■ **What to work on**
Could you extract every entry below and reproduce it exactly?

■ **Input for this task**
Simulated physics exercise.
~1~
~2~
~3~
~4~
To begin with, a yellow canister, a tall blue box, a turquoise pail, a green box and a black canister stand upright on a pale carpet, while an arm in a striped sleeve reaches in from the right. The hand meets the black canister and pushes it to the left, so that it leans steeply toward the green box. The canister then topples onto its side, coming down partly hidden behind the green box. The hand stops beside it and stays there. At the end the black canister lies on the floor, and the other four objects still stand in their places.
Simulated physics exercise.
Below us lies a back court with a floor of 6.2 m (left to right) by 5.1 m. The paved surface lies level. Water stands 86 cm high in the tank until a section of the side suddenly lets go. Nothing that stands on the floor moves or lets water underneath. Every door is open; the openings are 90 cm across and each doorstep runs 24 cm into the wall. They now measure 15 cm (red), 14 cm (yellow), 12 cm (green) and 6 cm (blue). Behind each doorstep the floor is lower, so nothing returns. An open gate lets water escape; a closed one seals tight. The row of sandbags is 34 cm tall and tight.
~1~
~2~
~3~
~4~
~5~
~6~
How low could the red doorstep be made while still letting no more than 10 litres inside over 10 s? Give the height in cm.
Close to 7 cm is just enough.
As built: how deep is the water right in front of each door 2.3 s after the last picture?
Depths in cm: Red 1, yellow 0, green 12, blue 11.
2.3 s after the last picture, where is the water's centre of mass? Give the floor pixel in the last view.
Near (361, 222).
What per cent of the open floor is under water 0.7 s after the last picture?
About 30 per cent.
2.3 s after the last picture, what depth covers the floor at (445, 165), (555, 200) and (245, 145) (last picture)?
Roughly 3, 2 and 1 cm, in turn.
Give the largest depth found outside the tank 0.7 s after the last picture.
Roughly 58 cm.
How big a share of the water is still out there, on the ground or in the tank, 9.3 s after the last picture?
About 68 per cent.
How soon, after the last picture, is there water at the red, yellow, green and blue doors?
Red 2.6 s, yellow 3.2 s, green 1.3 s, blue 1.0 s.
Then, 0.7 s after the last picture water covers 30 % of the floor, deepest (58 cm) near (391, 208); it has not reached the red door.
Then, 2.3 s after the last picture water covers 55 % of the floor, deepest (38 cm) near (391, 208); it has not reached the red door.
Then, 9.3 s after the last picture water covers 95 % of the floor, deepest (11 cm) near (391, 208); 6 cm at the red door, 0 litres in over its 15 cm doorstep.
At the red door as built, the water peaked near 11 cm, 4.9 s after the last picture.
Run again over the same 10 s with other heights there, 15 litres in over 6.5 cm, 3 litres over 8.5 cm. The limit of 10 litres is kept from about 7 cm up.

■ **Answer to this exercise**
Simulated physics exercise.
~1~
~2~
~3~
~4~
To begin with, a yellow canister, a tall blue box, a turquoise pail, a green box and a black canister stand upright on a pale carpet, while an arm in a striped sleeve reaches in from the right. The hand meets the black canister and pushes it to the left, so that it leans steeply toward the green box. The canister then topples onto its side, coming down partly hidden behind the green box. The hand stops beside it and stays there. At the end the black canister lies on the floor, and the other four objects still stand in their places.
Simulated physics exercise.
Below us lies a back court with a floor of 6.2 m (left to right) by 5.1 m. The paved surface lies level. Water stands 86 cm high in the tank until a section of the side suddenly lets go. Nothing that stands on the floor moves or lets water underneath. Every door is open; the openings are 90 cm across and each doorstep runs 24 cm into the wall. They now measure 15 cm (red), 14 cm (yellow), 12 cm (green) and 6 cm (blue). Behind each doorstep the floor is lower, so nothing returns. An open gate lets water escape; a closed one seals tight. The row of sandbags is 34 cm tall and tight.
~1~
~2~
~3~
~4~
~5~
~6~
How low could the red doorstep be made while still letting no more than 10 litres inside over 10 s? Give the height in cm.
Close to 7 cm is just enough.
As built: how deep is the water right in front of each door 2.3 s after the last picture?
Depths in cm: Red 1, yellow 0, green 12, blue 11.
2.3 s after the last picture, where is the water's centre of mass? Give the floor pixel in the last view.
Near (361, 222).
What per cent of the open floor is under water 0.7 s after the last picture?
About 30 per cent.
2.3 s after the last picture, what depth covers the floor at (445, 165), (555, 200) and (245, 145) (last picture)?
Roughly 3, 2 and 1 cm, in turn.
Give the largest depth found outside the tank 0.7 s after the last picture.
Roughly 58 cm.
How big a share of the water is still out there, on the ground or in the tank, 9.3 s after the last picture?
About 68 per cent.
How soon, after the last picture, is there water at the red, yellow, green and blue doors?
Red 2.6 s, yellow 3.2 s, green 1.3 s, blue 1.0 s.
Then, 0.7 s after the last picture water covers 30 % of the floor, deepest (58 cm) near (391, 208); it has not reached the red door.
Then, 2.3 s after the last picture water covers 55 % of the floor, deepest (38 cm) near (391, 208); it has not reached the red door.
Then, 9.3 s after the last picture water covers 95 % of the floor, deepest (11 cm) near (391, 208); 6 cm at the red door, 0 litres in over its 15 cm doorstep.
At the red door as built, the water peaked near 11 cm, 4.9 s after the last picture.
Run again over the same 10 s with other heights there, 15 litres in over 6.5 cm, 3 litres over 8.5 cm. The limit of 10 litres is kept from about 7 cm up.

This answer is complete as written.